= WRITTEN REQUEST =
Quote the data below in full, minus the images.

§ §

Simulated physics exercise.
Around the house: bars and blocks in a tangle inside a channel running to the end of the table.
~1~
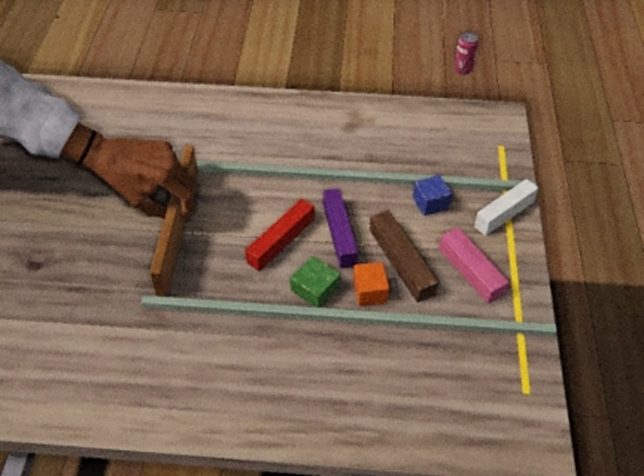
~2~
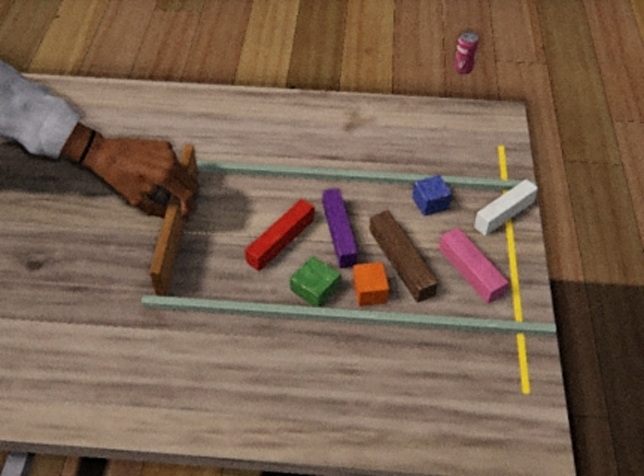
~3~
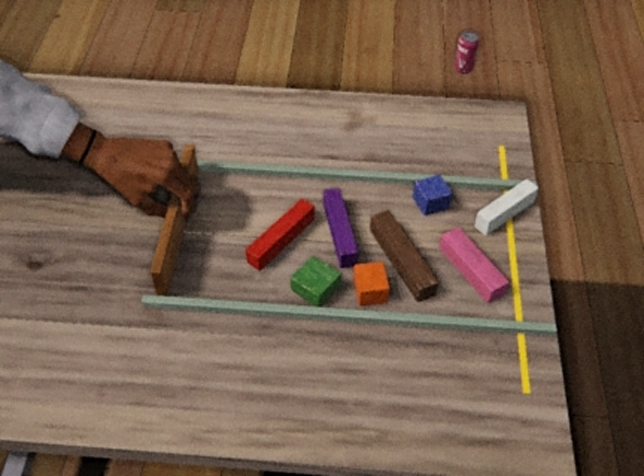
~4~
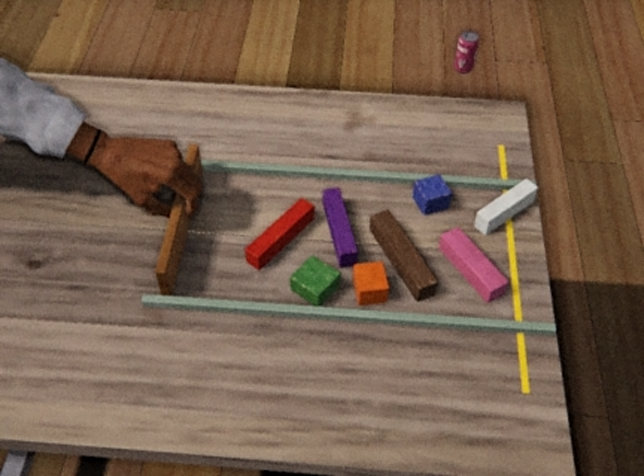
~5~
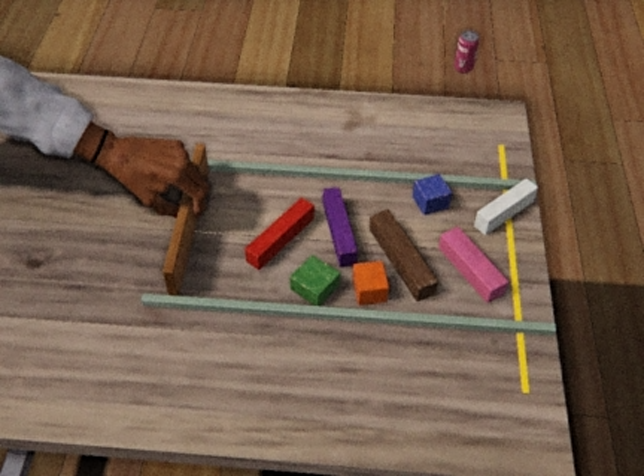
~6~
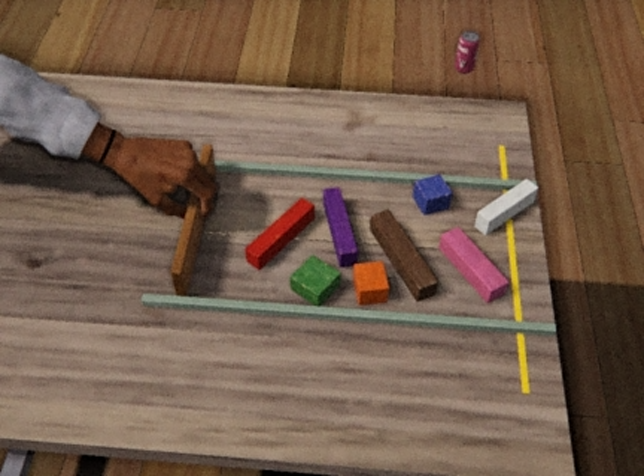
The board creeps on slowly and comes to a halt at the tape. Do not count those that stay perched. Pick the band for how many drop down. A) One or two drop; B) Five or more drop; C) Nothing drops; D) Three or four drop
Answer: D.
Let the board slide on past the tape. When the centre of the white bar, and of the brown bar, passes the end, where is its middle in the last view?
About (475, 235), and about (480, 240) for the other.
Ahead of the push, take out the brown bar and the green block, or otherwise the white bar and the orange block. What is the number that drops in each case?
Taking the two tries in turn, it comes to 2 and 2.
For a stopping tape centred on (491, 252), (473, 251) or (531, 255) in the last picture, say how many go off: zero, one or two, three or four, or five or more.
Counts for the three tries are three to four, just one or two and at least five.
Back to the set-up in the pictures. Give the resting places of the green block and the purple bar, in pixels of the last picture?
The green block stops around (538, 306); the purple bar around (541, 242).
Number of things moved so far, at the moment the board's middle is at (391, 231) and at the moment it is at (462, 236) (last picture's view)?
7 at one spot and 8 at the other.
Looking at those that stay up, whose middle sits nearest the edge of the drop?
Result: The purple bar.
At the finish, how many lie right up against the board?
That number would be 3.
Soon after, none off yet; white bar at rest near (507, 207); pink stick at rest near (473, 264); blue block at rest near (432, 195).
Then, none off yet; white bar at rest near (507, 207); pink stick moved a little near (505, 263); blue block moved about its own width near (457, 194).
At rest, the number that fall off is three or four; fallen, orange block, brown bar, pink stick and white bar.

§ §

= THE ANSWER =
Simulated physics exercise.
Around the house: bars and blocks in a tangle inside a channel running to the end of the table.
~1~
~2~
~3~
~4~
~5~
~6~
The board creeps on slowly and comes to a halt at the tape. Do not count those that stay perched. Pick the band for how many drop down. A) One or two drop; B) Five or more drop; C) Nothing drops; D) Three or four drop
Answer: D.
Let the board slide on past the tape. When the centre of the white bar, and of the brown bar, passes the end, where is its middle in the last view?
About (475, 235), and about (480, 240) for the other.
Ahead of the push, take out the brown bar and the green block, or otherwise the white bar and the orange block. What is the number that drops in each case?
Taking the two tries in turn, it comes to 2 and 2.
For a stopping tape centred on (491, 252), (473, 251) or (531, 255) in the last picture, say how many go off: zero, one or two, three or four, or five or more.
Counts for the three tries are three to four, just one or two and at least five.
Back to the set-up in the pictures. Give the resting places of the green block and the purple bar, in pixels of the last picture?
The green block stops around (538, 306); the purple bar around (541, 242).
Number of things moved so far, at the moment the board's middle is at (391, 231) and at the moment it is at (462, 236) (last picture's view)?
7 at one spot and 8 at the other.
Looking at those that stay up, whose middle sits nearest the edge of the drop?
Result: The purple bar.
At the finish, how many lie right up against the board?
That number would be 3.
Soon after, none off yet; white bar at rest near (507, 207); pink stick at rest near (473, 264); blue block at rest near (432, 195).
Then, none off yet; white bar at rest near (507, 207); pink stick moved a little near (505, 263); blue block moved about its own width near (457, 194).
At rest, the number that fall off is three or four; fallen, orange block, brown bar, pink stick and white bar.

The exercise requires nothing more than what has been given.